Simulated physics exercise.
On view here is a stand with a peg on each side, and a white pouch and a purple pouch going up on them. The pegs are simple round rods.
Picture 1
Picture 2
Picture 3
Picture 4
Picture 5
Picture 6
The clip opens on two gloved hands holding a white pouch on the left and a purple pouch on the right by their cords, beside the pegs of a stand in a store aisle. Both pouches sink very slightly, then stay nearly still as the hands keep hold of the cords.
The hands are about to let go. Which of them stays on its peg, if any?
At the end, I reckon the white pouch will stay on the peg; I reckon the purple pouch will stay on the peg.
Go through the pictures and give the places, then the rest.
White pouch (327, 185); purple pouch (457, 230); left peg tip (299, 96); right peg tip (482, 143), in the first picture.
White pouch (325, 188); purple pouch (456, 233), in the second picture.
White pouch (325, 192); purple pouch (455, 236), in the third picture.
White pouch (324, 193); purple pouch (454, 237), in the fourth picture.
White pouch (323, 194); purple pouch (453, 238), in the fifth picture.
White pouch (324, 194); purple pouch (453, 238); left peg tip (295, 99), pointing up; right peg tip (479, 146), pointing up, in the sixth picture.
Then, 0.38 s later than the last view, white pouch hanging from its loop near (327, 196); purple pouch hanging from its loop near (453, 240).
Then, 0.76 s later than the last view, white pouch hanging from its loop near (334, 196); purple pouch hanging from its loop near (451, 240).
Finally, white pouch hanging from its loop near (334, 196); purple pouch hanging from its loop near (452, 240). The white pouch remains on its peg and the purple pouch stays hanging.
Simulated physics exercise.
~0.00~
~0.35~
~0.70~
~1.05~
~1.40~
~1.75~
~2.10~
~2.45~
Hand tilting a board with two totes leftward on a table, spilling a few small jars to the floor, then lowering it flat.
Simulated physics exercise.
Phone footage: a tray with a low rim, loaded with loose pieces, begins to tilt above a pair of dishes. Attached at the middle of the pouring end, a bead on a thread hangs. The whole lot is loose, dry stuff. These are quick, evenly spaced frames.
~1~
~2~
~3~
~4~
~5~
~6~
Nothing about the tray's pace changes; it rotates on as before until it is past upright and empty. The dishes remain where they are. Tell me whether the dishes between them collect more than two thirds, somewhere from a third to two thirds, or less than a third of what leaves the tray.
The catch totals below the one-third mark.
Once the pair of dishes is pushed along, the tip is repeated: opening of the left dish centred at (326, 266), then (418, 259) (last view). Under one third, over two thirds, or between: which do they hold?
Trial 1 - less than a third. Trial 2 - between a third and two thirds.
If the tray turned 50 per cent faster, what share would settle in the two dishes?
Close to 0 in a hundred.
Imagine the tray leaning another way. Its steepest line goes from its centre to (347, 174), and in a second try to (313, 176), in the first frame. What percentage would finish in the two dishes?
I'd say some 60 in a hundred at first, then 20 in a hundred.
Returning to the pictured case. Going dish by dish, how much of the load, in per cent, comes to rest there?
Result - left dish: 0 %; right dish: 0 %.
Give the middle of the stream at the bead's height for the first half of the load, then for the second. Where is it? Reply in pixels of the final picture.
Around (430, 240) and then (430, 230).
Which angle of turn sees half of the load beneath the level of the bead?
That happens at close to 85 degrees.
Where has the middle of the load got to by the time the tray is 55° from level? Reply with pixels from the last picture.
----
Retype all of the material, keeping each line exact.

Simulated physics exercise.
On view here is a stand with a peg on each side, and a white pouch and a purple pouch going up on them. The pegs are simple round rods.
Picture 1
Picture 2
Picture 3
Picture 4
Picture 5
Picture 6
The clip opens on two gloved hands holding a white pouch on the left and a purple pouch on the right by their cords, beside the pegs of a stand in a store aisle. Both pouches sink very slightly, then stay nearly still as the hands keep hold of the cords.
The hands are about to let go. Which of them stays on its peg, if any?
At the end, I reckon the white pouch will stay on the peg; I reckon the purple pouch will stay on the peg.
Go through the pictures and give the places, then the rest.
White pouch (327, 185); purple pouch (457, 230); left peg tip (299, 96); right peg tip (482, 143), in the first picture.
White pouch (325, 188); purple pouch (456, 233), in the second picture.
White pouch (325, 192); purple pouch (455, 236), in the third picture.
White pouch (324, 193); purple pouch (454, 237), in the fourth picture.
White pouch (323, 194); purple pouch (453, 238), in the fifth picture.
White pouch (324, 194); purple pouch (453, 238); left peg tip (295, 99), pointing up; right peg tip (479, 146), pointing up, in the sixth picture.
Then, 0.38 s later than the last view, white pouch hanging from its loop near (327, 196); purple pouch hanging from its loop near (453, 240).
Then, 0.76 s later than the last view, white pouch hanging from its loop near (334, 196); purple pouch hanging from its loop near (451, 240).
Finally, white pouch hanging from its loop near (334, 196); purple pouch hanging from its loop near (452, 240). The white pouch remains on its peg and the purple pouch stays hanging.
Simulated physics exercise.
~0.00~
~0.35~
~0.70~
~1.05~
~1.40~
~1.75~
~2.10~
~2.45~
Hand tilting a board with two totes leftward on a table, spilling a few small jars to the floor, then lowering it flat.
Simulated physics exercise.
Phone footage: a tray with a low rim, loaded with loose pieces, begins to tilt above a pair of dishes. Attached at the middle of the pouring end, a bead on a thread hangs. The whole lot is loose, dry stuff. These are quick, evenly spaced frames.
~1~
~2~
~3~
~4~
~5~
~6~
Nothing about the tray's pace changes; it rotates on as before until it is past upright and empty. The dishes remain where they are. Tell me whether the dishes between them collect more than two thirds, somewhere from a third to two thirds, or less than a third of what leaves the tray.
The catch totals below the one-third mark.
Once the pair of dishes is pushed along, the tip is repeated: opening of the left dish centred at (326, 266), then (418, 259) (last view). Under one third, over two thirds, or between: which do they hold?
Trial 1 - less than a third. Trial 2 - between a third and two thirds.
If the tray turned 50 per cent faster, what share would settle in the two dishes?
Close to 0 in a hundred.
Imagine the tray leaning another way. Its steepest line goes from its centre to (347, 174), and in a second try to (313, 176), in the first frame. What percentage would finish in the two dishes?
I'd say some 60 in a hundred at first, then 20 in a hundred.
Returning to the pictured case. Going dish by dish, how much of the load, in per cent, comes to rest there?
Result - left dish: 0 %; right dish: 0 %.
Give the middle of the stream at the bead's height for the first half of the load, then for the second. Where is it? Reply in pixels of the final picture.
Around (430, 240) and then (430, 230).
Which angle of turn sees half of the load beneath the level of the bead?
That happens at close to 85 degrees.
Where has the middle of the load got to by the time the tray is 55° from level? Reply with pixels from the last picture.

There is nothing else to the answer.